### Aim
Every line below is to be quoted exactly, with nothing added or dropped.

[Saved data entries]

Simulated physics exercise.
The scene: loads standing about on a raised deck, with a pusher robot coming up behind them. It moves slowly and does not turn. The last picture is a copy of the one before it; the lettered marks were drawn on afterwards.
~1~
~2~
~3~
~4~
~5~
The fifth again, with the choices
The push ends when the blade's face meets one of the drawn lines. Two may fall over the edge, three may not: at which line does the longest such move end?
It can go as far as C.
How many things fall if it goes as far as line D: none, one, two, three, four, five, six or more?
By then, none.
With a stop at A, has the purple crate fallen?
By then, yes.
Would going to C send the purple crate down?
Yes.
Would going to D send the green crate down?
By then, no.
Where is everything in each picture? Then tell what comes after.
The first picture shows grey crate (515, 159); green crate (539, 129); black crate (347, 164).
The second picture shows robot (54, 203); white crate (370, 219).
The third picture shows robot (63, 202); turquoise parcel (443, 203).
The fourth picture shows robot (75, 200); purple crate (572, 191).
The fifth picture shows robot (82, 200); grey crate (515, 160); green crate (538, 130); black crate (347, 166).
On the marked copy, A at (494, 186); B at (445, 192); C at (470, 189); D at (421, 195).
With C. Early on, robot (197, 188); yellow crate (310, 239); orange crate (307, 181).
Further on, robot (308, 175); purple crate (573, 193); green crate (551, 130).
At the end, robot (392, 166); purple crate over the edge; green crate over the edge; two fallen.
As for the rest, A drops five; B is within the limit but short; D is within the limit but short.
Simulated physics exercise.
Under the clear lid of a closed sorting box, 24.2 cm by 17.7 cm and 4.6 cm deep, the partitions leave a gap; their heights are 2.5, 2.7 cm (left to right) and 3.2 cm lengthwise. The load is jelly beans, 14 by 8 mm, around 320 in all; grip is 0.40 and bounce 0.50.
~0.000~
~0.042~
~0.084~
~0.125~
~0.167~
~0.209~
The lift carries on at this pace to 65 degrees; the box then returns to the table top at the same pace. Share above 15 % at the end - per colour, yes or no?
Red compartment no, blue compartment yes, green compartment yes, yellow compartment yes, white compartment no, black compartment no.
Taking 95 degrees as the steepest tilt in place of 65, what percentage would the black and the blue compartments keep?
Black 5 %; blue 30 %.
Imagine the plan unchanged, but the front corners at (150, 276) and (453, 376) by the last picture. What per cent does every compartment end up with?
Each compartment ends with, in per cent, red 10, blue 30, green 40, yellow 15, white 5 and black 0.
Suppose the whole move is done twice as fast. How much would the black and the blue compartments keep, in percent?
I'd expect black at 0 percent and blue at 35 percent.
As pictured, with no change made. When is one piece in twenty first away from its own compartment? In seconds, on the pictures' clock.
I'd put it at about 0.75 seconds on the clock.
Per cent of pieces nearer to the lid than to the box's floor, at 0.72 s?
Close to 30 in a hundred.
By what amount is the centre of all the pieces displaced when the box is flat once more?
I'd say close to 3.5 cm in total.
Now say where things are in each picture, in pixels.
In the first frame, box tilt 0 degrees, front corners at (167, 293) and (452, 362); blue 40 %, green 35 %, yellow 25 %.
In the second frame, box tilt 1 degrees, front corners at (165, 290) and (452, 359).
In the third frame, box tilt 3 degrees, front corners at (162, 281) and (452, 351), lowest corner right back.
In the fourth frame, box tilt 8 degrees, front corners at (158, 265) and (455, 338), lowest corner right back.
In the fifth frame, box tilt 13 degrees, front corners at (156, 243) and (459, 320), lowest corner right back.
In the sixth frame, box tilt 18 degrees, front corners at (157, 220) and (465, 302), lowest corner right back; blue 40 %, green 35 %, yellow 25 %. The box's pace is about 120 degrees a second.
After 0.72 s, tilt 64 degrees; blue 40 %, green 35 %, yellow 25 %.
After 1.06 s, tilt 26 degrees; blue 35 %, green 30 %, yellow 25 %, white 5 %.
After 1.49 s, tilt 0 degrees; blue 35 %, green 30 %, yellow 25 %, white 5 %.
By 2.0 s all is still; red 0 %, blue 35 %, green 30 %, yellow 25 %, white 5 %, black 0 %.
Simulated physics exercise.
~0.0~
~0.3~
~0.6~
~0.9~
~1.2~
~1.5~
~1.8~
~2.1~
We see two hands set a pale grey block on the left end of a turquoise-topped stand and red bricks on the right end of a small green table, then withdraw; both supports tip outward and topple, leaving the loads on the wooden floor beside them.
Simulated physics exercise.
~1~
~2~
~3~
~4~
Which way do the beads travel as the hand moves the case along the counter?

### Worked answer
Simulated physics exercise.
The scene: loads standing about on a raised deck, with a pusher robot coming up behind them. It moves slowly and does not turn. The last picture is a copy of the one before it; the lettered marks were drawn on afterwards.
~1~
~2~
~3~
~4~
~5~
The fifth again, with the choices
The push ends when the blade's face meets one of the drawn lines. Two may fall over the edge, three may not: at which line does the longest such move end?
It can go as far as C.
How many things fall if it goes as far as line D: none, one, two, three, four, five, six or more?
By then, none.
With a stop at A, has the purple crate fallen?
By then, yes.
Would going to C send the purple crate down?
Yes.
Would going to D send the green crate down?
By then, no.
Where is everything in each picture? Then tell what comes after.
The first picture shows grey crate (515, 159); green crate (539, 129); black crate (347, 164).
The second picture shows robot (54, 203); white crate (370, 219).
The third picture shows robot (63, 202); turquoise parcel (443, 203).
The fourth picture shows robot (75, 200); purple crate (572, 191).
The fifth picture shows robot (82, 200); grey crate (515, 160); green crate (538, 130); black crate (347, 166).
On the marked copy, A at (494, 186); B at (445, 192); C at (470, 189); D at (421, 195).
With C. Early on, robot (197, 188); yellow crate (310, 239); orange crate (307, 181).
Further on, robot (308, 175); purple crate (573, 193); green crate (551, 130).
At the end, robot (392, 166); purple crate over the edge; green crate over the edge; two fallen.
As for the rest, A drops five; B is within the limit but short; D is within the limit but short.
Simulated physics exercise.
Under the clear lid of a closed sorting box, 24.2 cm by 17.7 cm and 4.6 cm deep, the partitions leave a gap; their heights are 2.5, 2.7 cm (left to right) and 3.2 cm lengthwise. The load is jelly beans, 14 by 8 mm, around 320 in all; grip is 0.40 and bounce 0.50.
~0.000~
~0.042~
~0.084~
~0.125~
~0.167~
~0.209~
The lift carries on at this pace to 65 degrees; the box then returns to the table top at the same pace. Share above 15 % at the end - per colour, yes or no?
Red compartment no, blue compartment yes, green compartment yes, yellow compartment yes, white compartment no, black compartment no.
Taking 95 degrees as the steepest tilt in place of 65, what percentage would the black and the blue compartments keep?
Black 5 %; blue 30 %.
Imagine the plan unchanged, but the front corners at (150, 276) and (453, 376) by the last picture. What per cent does every compartment end up with?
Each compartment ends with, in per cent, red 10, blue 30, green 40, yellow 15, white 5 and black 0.
Suppose the whole move is done twice as fast. How much would the black and the blue compartments keep, in percent?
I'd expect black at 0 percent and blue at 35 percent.
As pictured, with no change made. When is one piece in twenty first away from its own compartment? In seconds, on the pictures' clock.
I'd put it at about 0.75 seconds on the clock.
Per cent of pieces nearer to the lid than to the box's floor, at 0.72 s?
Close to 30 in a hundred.
By what amount is the centre of all the pieces displaced when the box is flat once more?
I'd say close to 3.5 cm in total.
Now say where things are in each picture, in pixels.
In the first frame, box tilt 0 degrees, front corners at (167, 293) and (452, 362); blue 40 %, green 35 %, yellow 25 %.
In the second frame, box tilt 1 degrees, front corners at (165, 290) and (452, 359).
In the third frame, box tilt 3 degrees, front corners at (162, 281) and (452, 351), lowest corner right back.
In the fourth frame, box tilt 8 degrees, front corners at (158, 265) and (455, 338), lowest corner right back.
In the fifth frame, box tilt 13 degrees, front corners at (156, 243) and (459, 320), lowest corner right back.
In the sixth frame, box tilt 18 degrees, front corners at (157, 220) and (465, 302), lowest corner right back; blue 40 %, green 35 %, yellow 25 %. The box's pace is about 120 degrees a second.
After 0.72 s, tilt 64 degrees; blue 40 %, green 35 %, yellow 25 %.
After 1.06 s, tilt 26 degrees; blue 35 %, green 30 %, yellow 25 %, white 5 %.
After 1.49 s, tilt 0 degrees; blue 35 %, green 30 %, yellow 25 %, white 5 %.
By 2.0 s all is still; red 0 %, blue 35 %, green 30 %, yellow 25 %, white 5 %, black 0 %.
Simulated physics exercise.
~0.0~
~0.3~
~0.6~
~0.9~
~1.2~
~1.5~
~1.8~
~2.1~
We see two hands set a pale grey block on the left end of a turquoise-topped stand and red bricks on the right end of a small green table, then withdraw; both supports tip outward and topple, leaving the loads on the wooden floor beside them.
Simulated physics exercise.
~1~
~2~
~3~
~4~
Which way do the beads travel as the hand moves the case along the counter?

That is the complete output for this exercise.